> Recorded information:
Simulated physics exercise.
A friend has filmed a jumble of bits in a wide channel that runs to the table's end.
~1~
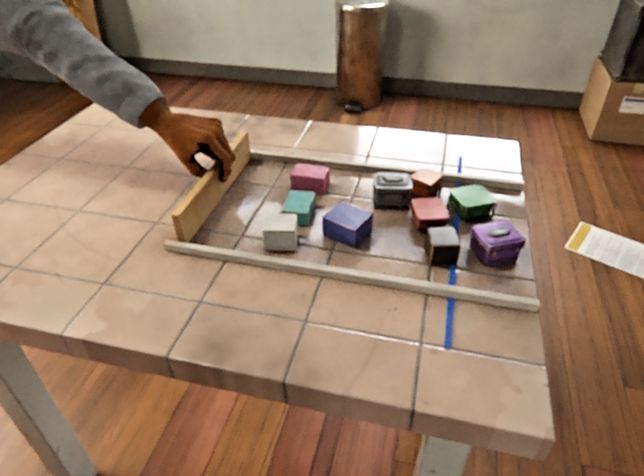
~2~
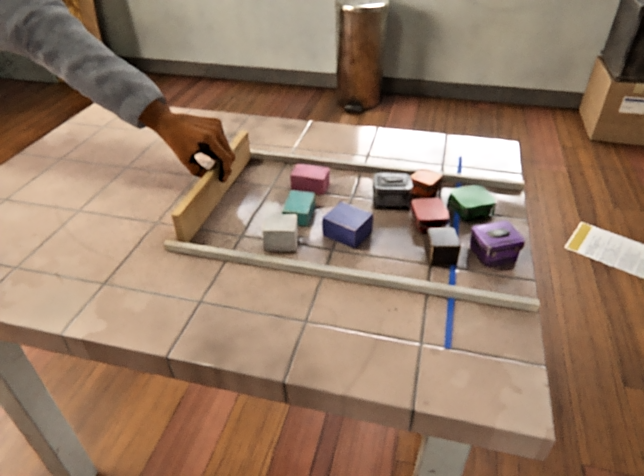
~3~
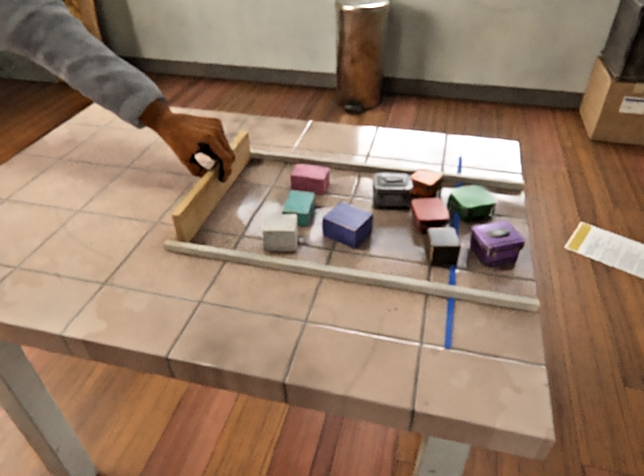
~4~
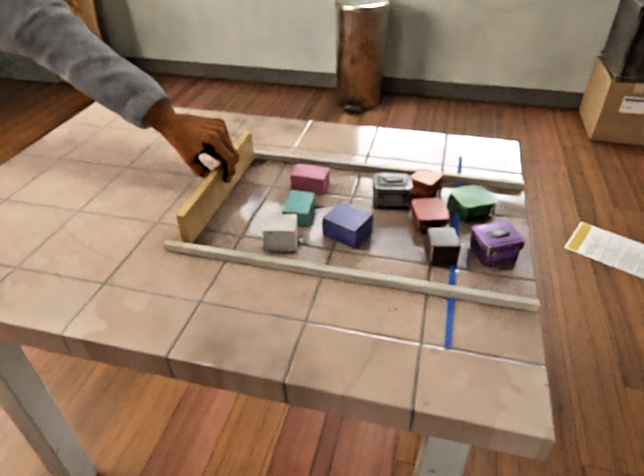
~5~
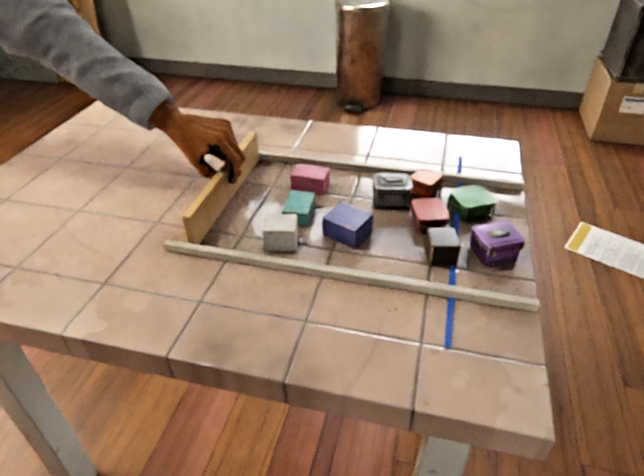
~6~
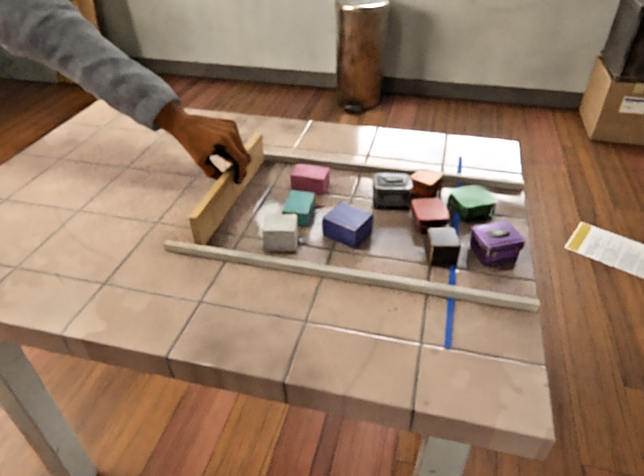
A hand in a grey sleeve reaches from the upper left to grip a wooden board on a tiled table, seen from above at an angle. Between two pale strips sit pink, turquoise, white and blue blocks, with grey, orange, red, black, green and purple ones toward the right near blue tape. The hand slides the board slightly rightward, while the blocks and camera stay still.
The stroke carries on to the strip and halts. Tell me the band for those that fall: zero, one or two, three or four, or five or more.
In the end the number that fall off is one or two.
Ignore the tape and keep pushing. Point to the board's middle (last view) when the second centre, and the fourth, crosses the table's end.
First at (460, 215), next at (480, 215).
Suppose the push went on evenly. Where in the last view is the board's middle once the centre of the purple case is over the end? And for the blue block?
Near (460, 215) and (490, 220).
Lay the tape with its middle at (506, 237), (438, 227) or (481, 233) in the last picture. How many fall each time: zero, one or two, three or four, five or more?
One after another: At least five; one to two; 3 or 4.
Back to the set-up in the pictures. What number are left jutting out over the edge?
That would be 2.
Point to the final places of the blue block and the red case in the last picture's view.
The blue block at (498, 252), the red case at (500, 224).
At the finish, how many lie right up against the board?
4 of them.
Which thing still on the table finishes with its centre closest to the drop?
It is the purple case.
Early on, none off yet; purple case at rest near (496, 243); green case at rest near (471, 203); black block at rest near (442, 246).
Finally, the number that fall off is one or two; lost, green case.
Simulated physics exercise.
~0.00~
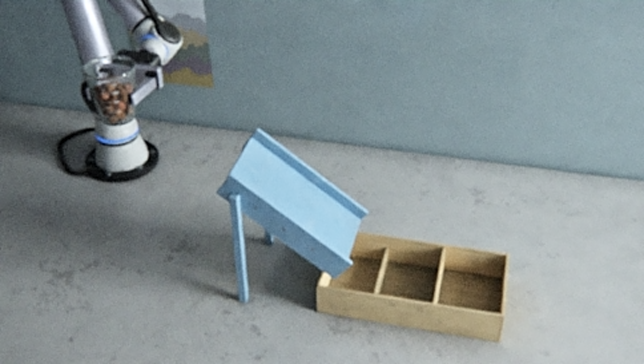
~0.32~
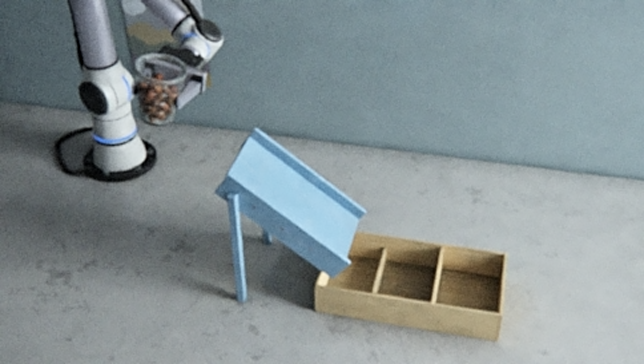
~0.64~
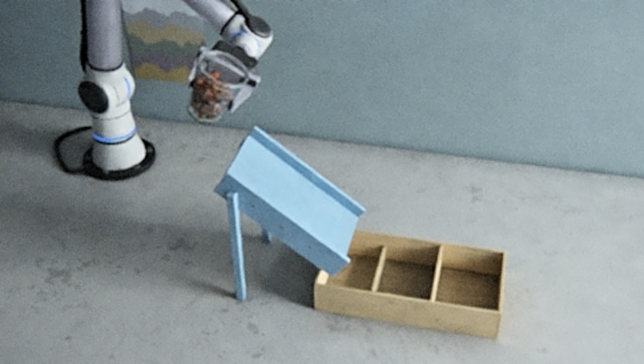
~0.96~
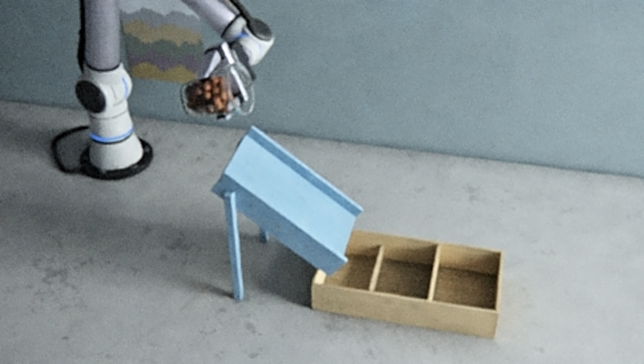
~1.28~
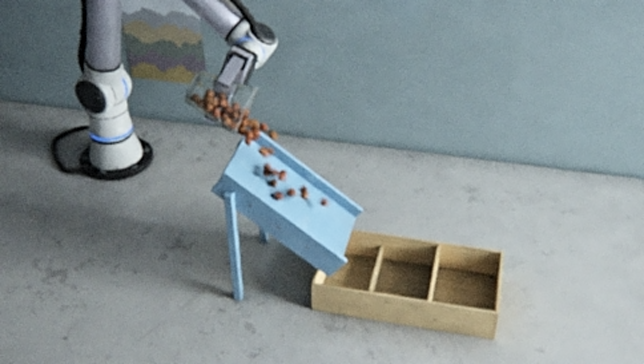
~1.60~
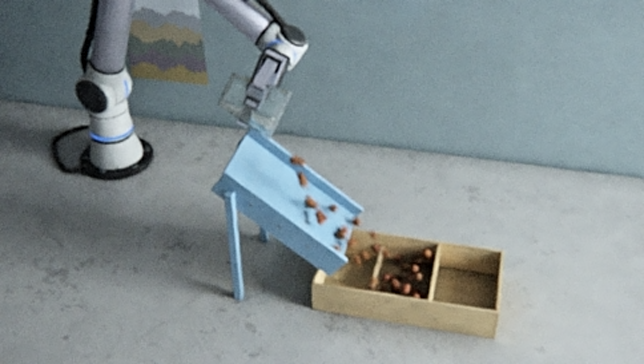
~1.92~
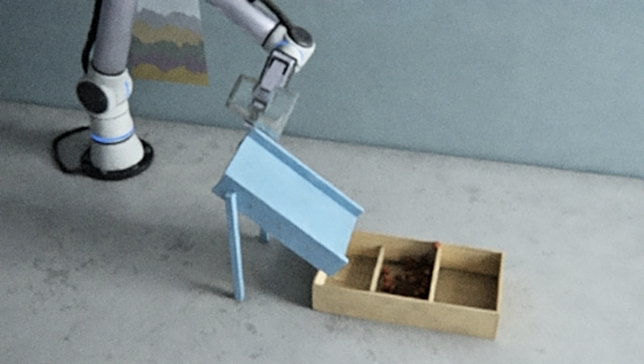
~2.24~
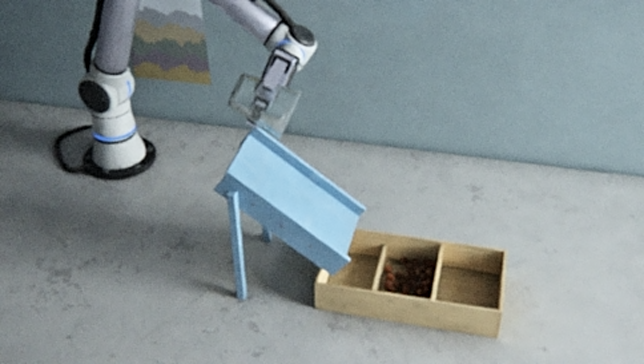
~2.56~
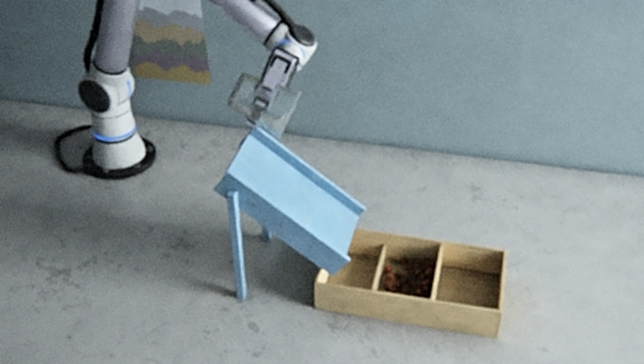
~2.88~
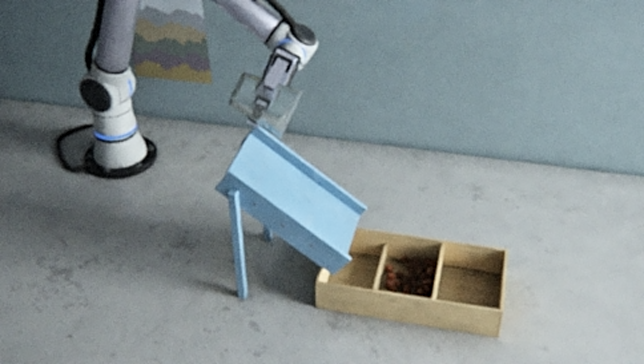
A robot arm, white and grey, holding a clear tumbler of brown hazelnuts, stands at the left of a grey tabletop before a blue-grey wall, seen from above by a slightly swaying camera. A light blue chute on legs slopes down to the right toward an open wooden box with three parts. The arm carries the tumbler right, above the chute's top, and tips it over. The nuts spill out, tumble down the chute and drop into the box. The emptied tumbler stays tilted over the chute, and nearly all the nuts lie still in the middle part.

> Written request: Skip the pictures and print each record exactly as it stands.

> Exercise solution:
Simulated physics exercise.
A friend has filmed a jumble of bits in a wide channel that runs to the table's end.
~1~
~2~
~3~
~4~
~5~
~6~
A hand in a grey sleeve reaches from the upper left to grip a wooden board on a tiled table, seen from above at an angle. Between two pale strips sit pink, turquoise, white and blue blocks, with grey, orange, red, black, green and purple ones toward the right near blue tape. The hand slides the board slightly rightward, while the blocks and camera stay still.
The stroke carries on to the strip and halts. Tell me the band for those that fall: zero, one or two, three or four, or five or more.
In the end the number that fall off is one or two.
Ignore the tape and keep pushing. Point to the board's middle (last view) when the second centre, and the fourth, crosses the table's end.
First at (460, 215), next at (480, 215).
Suppose the push went on evenly. Where in the last view is the board's middle once the centre of the purple case is over the end? And for the blue block?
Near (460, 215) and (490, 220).
Lay the tape with its middle at (506, 237), (438, 227) or (481, 233) in the last picture. How many fall each time: zero, one or two, three or four, five or more?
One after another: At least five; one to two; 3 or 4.
Back to the set-up in the pictures. What number are left jutting out over the edge?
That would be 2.
Point to the final places of the blue block and the red case in the last picture's view.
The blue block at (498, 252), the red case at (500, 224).
At the finish, how many lie right up against the board?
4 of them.
Which thing still on the table finishes with its centre closest to the drop?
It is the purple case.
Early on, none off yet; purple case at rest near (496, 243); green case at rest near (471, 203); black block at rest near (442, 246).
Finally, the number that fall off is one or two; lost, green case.
Simulated physics exercise.
~0.00~
~0.32~
~0.64~
~0.96~
~1.28~
~1.60~
~1.92~
~2.24~
~2.56~
~2.88~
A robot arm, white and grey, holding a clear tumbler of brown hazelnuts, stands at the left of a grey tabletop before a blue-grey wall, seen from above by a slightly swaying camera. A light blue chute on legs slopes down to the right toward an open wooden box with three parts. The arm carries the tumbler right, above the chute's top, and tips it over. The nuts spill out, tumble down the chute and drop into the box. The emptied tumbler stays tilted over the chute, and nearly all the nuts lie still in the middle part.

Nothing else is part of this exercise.